• **CHALLENGE**
In how many lines of the data does the word "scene" appear? Give the number by itself.

>> start

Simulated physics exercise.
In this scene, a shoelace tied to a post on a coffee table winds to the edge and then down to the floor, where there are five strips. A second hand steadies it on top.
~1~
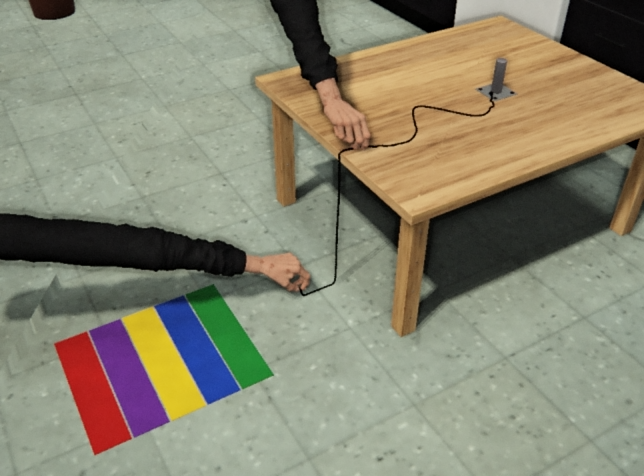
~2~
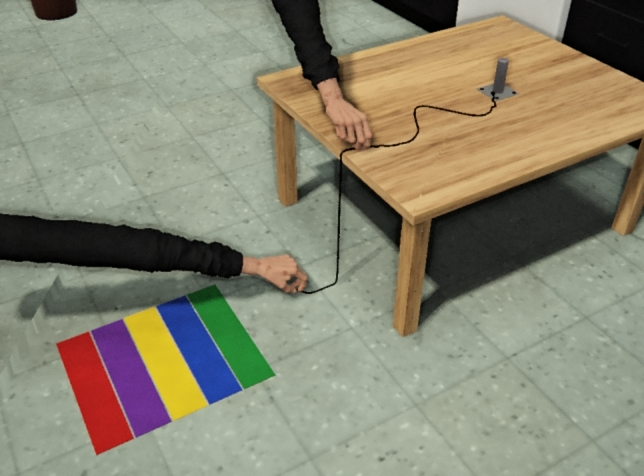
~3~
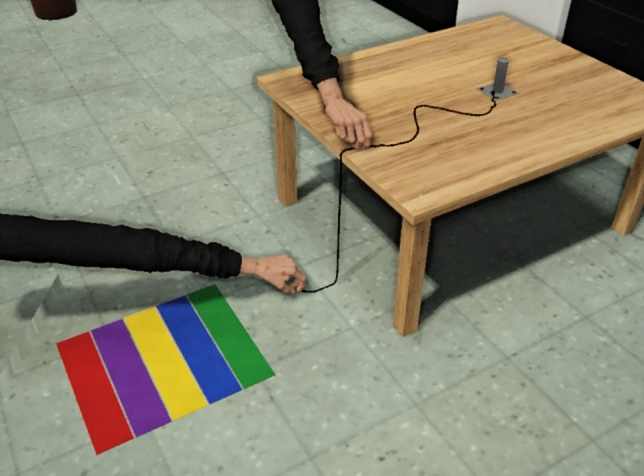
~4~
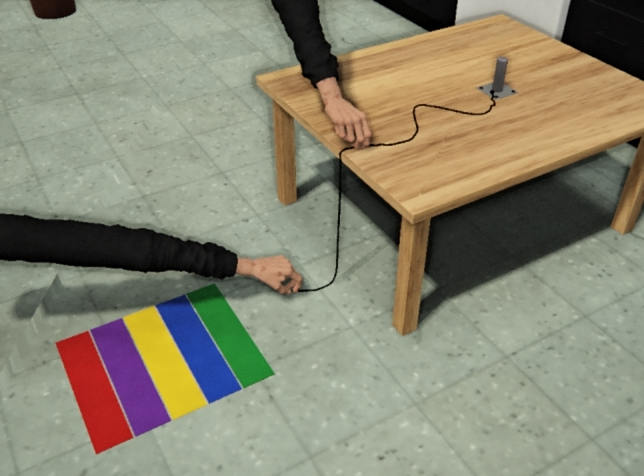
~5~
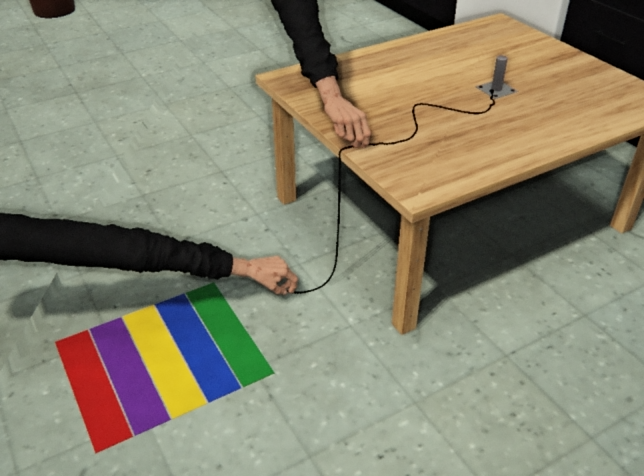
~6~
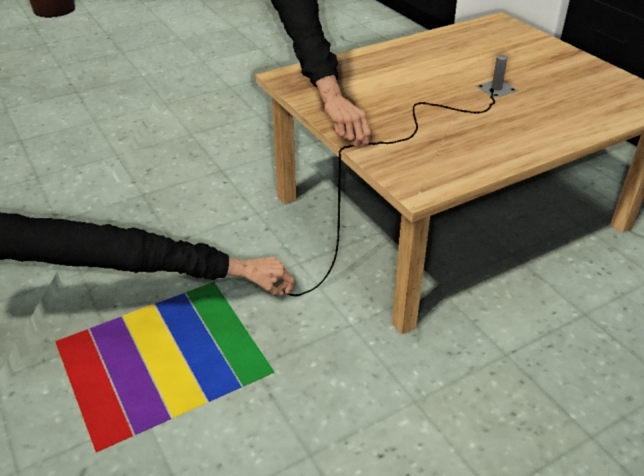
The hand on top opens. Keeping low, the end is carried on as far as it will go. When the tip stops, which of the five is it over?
The purple one.
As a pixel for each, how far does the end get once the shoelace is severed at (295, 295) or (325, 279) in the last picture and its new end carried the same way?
The pixels are close to (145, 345) and (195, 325), one per try.
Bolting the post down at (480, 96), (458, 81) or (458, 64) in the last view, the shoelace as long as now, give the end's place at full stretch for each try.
Near (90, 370); near (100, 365); near (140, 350).
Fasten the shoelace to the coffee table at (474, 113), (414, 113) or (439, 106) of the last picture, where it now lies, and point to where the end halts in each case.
Approximately (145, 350), (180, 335) and (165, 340), respectively.
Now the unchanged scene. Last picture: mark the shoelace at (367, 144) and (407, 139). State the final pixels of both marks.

>> end

• **TASK SOLUTION**
2